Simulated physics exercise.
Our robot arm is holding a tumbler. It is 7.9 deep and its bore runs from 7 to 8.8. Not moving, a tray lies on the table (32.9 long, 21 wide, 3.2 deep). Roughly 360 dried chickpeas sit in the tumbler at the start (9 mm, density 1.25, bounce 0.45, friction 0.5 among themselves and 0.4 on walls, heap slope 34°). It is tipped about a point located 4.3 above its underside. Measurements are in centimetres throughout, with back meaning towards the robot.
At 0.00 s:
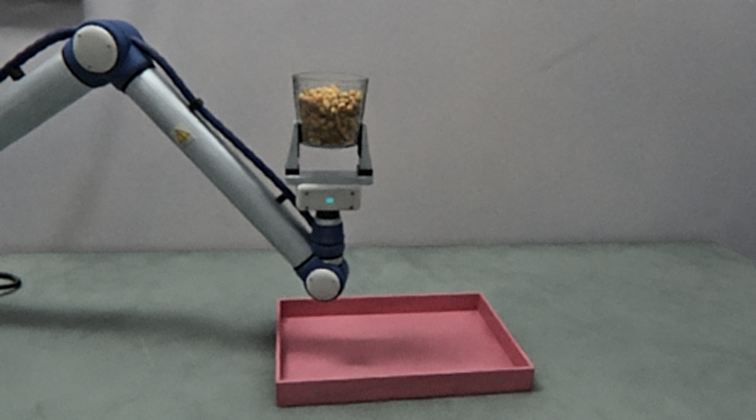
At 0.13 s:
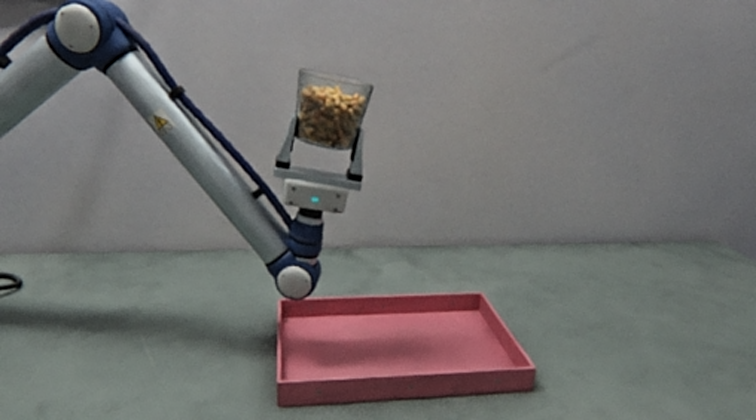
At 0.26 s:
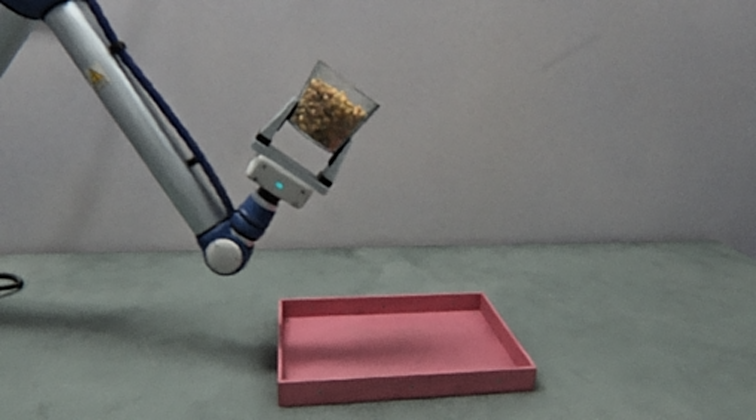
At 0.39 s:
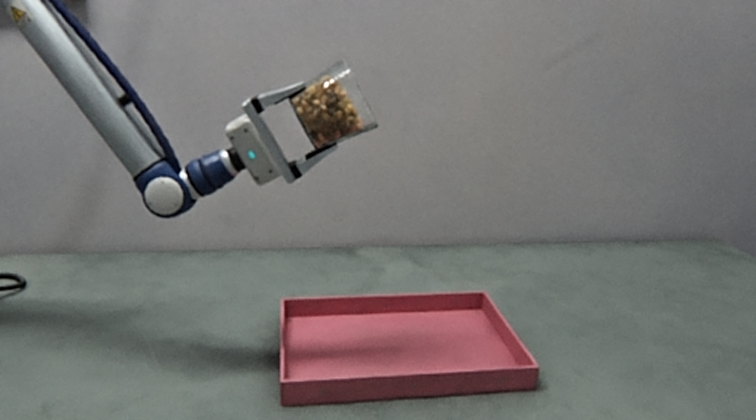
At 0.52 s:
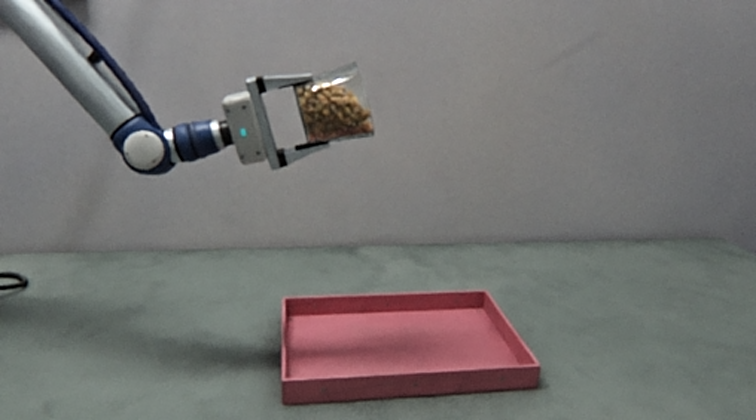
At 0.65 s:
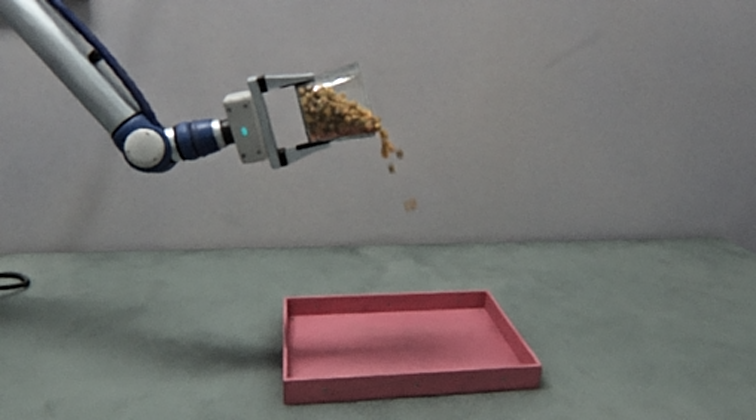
A robot arm tips a clear tumbler rightward, and a few chickpeas start dropping out.
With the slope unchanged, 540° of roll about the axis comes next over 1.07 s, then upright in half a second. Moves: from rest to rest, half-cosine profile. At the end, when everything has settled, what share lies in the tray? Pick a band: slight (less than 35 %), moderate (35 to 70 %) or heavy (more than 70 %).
Moderate.
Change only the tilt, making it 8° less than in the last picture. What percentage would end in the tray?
Estimate: Around 20 %.
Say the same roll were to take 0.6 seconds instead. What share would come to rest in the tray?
Then roughly 25 per cent.
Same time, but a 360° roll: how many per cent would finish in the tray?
Then about 45 percent.
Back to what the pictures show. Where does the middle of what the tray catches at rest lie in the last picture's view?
Roughly pixel (426, 336).
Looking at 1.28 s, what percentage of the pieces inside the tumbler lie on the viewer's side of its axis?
30 per cent.
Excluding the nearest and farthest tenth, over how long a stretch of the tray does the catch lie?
20 cm, roughly.
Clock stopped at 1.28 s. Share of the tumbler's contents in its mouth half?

•••

» Your goal
Copy out every line of the material above exactly, skipping the pictures.

» Response
Simulated physics exercise.
Our robot arm is holding a tumbler. It is 7.9 deep and its bore runs from 7 to 8.8. Not moving, a tray lies on the table (32.9 long, 21 wide, 3.2 deep). Roughly 360 dried chickpeas sit in the tumbler at the start (9 mm, density 1.25, bounce 0.45, friction 0.5 among themselves and 0.4 on walls, heap slope 34°). It is tipped about a point located 4.3 above its underside. Measurements are in centimetres throughout, with back meaning towards the robot.
At 0.00 s:
At 0.13 s:
At 0.26 s:
At 0.39 s:
At 0.52 s:
At 0.65 s:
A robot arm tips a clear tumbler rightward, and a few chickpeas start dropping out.
With the slope unchanged, 540° of roll about the axis comes next over 1.07 s, then upright in half a second. Moves: from rest to rest, half-cosine profile. At the end, when everything has settled, what share lies in the tray? Pick a band: slight (less than 35 %), moderate (35 to 70 %) or heavy (more than 70 %).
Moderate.
Change only the tilt, making it 8° less than in the last picture. What percentage would end in the tray?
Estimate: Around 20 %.
Say the same roll were to take 0.6 seconds instead. What share would come to rest in the tray?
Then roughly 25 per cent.
Same time, but a 360° roll: how many per cent would finish in the tray?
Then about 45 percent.
Back to what the pictures show. Where does the middle of what the tray catches at rest lie in the last picture's view?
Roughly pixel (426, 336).
Looking at 1.28 s, what percentage of the pieces inside the tumbler lie on the viewer's side of its axis?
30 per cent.
Excluding the nearest and farthest tenth, over how long a stretch of the tray does the catch lie?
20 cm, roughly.
Clock stopped at 1.28 s. Share of the tumbler's contents in its mouth half?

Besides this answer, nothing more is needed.